## WRITTEN REQUEST
Quote exactly, and only, the lines from the one with "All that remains" through the end of the listing.

★ ★ ★ ★ ★ ★ ★

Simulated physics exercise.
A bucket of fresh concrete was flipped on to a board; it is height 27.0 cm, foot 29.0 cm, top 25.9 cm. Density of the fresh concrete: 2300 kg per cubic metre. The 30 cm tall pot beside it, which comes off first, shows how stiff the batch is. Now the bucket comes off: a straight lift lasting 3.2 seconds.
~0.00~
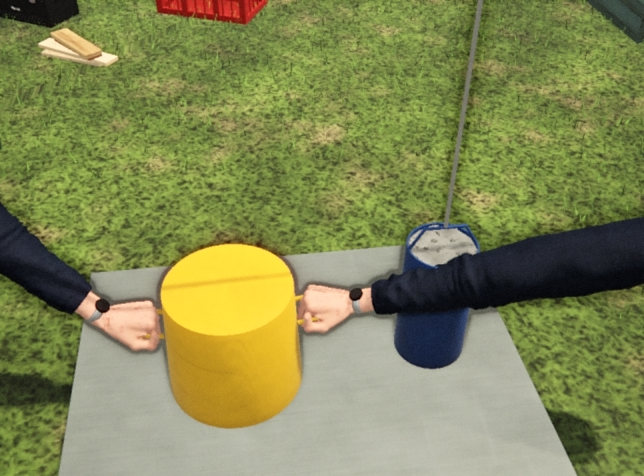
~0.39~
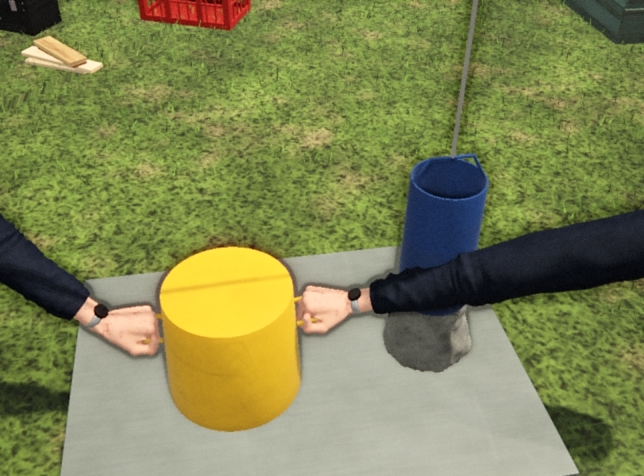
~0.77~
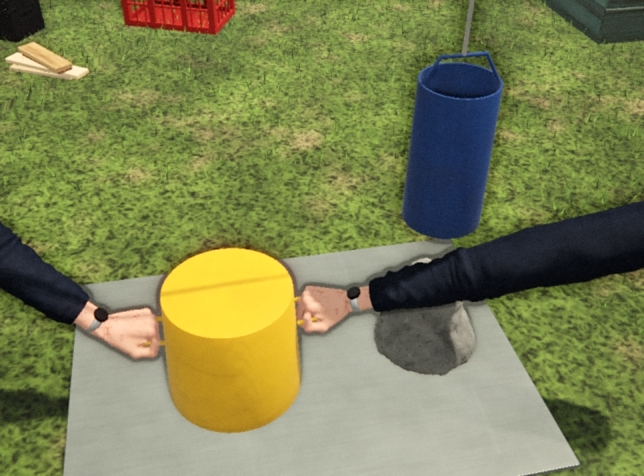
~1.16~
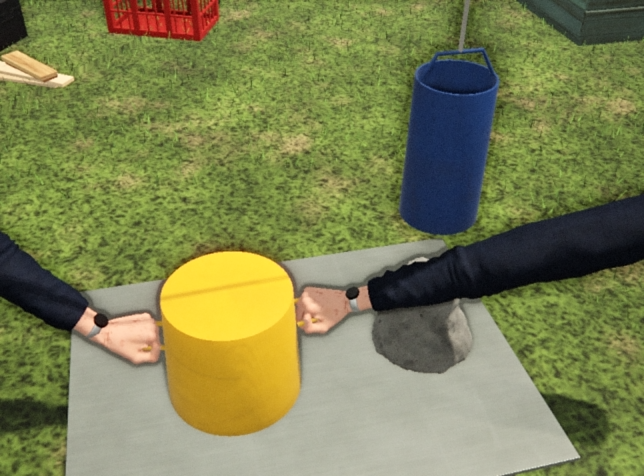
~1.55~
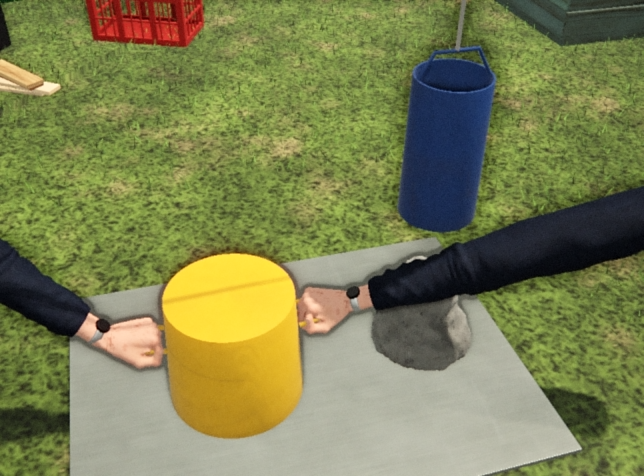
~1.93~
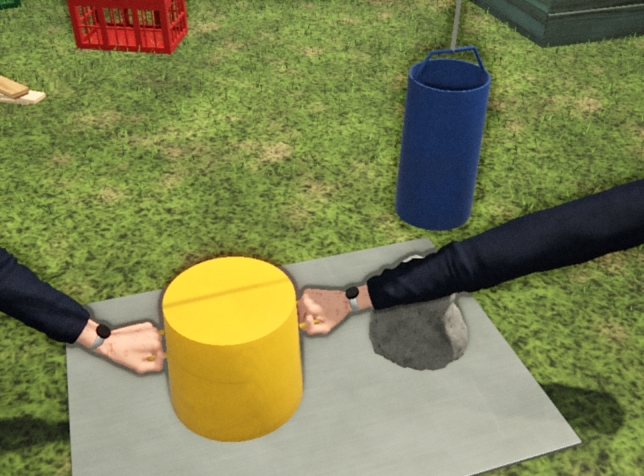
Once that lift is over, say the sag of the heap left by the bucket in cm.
My estimate is around 6 cm.
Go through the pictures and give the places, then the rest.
In the first frame, middle of the pot's mouth at (443, 246), still down; middle of the bucket's top at (228, 288), not yet moved.
In the second frame, middle of the pot's mouth at (449, 179), raised 17 cm; middle of the bucket's top at (227, 290), not yet moved.
In the third frame, middle of the pot's mouth at (460, 82), raised 37 cm; the pot's heap 20 cm high and 24 cm wide, top at (431, 279); middle of the bucket's top at (227, 291), not yet moved.
In the fourth frame, middle of the pot's mouth at (457, 78), raised 38 cm; the pot's heap 20 cm high and 24 cm wide, top at (428, 278); middle of the bucket's top at (227, 294), not yet moved.
In the fifth frame, middle of the pot's mouth at (454, 76), raised 38 cm; the pot's heap 20 cm high and 24 cm wide, top at (427, 276); middle of the bucket's top at (229, 296), not yet moved.
In the sixth frame, middle of the pot's mouth at (449, 76), raised 38 cm; the pot's heap 20 cm high and 24 cm wide, top at (424, 276); middle of the bucket's top at (230, 299), not yet moved.
After 2.7 s, the bucket is up 5.9 cm; the fresh concrete has come down 1.1 cm to 26 cm and is 30 cm wide.
After 3.5 s, the bucket is up 16 cm; the fresh concrete has come down 5.7 cm to 21 cm and is 36 cm wide.
After 4.3 s, the bucket is up 27 cm; the fresh concrete has come down 5.8 cm to 21 cm and is 37 cm wide.
After 5.3 s, the bucket is clear; the fresh concrete has come down 6.0 cm to 21 cm and is 37 cm wide.
After 5.8 s, at rest, the bucket is clear; the fresh concrete has come down 6.0 cm to 21 cm and is 37 cm wide.
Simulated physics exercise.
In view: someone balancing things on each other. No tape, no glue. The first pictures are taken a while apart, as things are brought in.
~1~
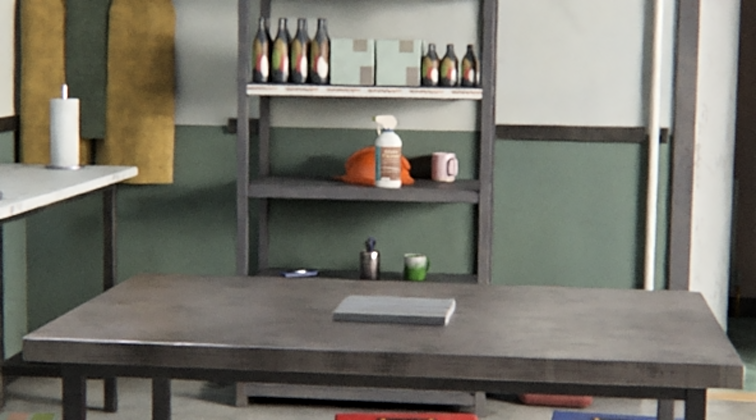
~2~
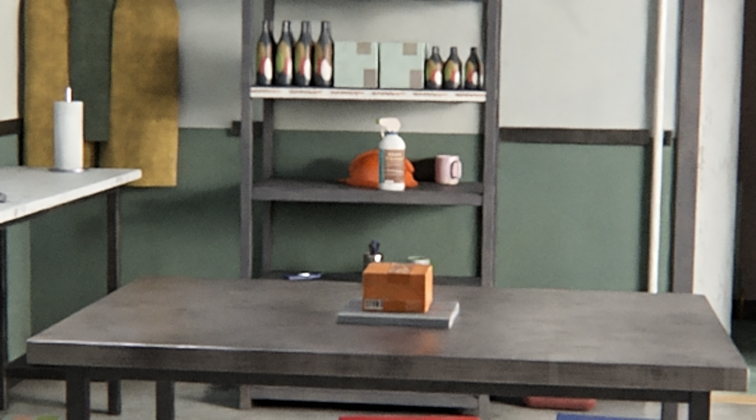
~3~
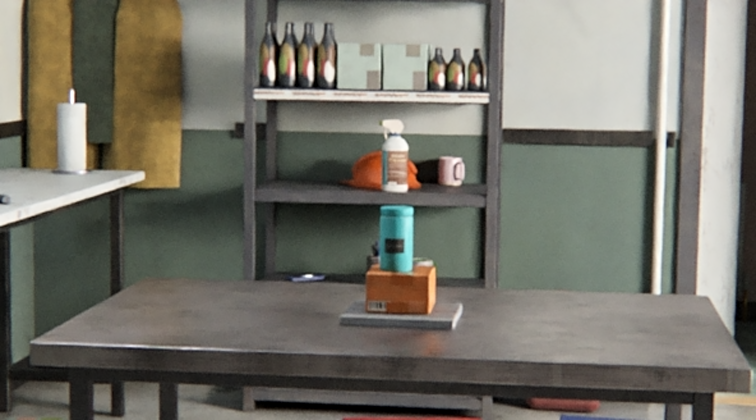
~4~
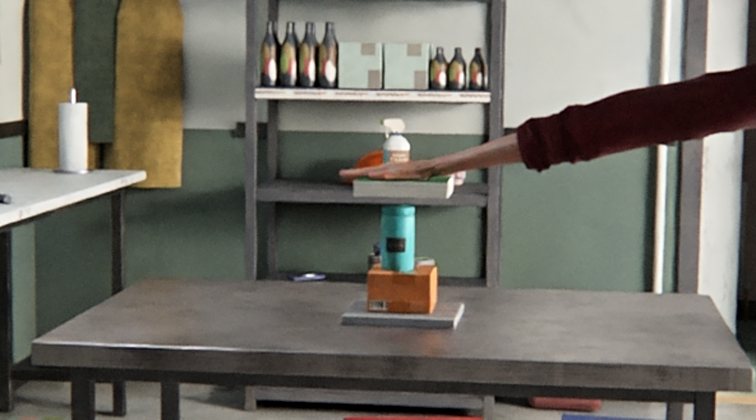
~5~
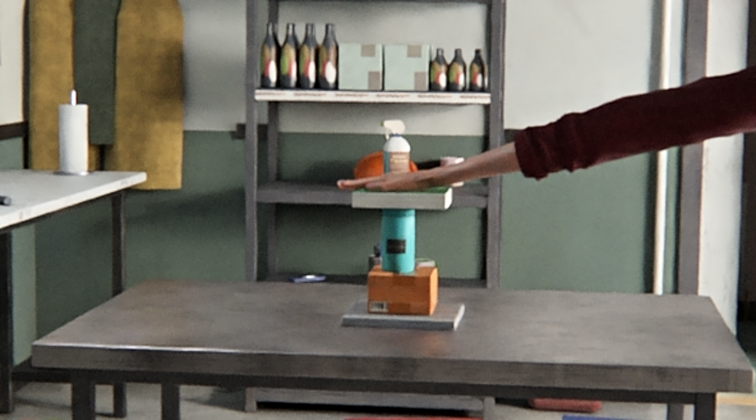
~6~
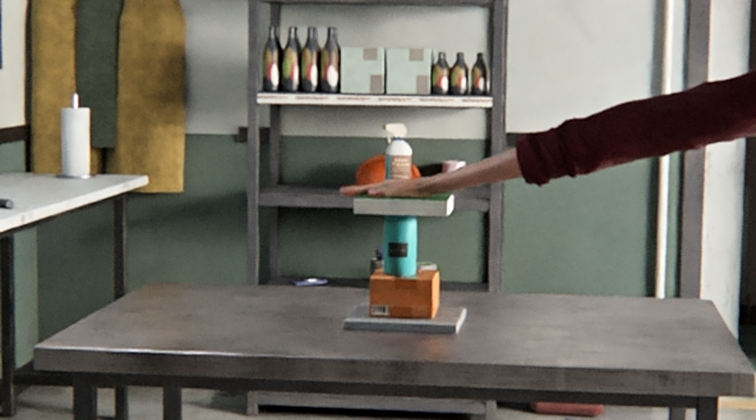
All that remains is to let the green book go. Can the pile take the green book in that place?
Here the pile keeps its balance.
Then, 0.30 s past the last view, nothing moves.
Then, 0.70 s past the last view, green book resting near (404, 204).
Finally, all 4 still in place. Final places as the last picture's camera would see them, green book near (404, 204). The pile stays up.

★ ★ ★ ★ ★ ★ ★

## CORRECT ANSWER
All that remains is to let the green book go. Can the pile take the green book in that place?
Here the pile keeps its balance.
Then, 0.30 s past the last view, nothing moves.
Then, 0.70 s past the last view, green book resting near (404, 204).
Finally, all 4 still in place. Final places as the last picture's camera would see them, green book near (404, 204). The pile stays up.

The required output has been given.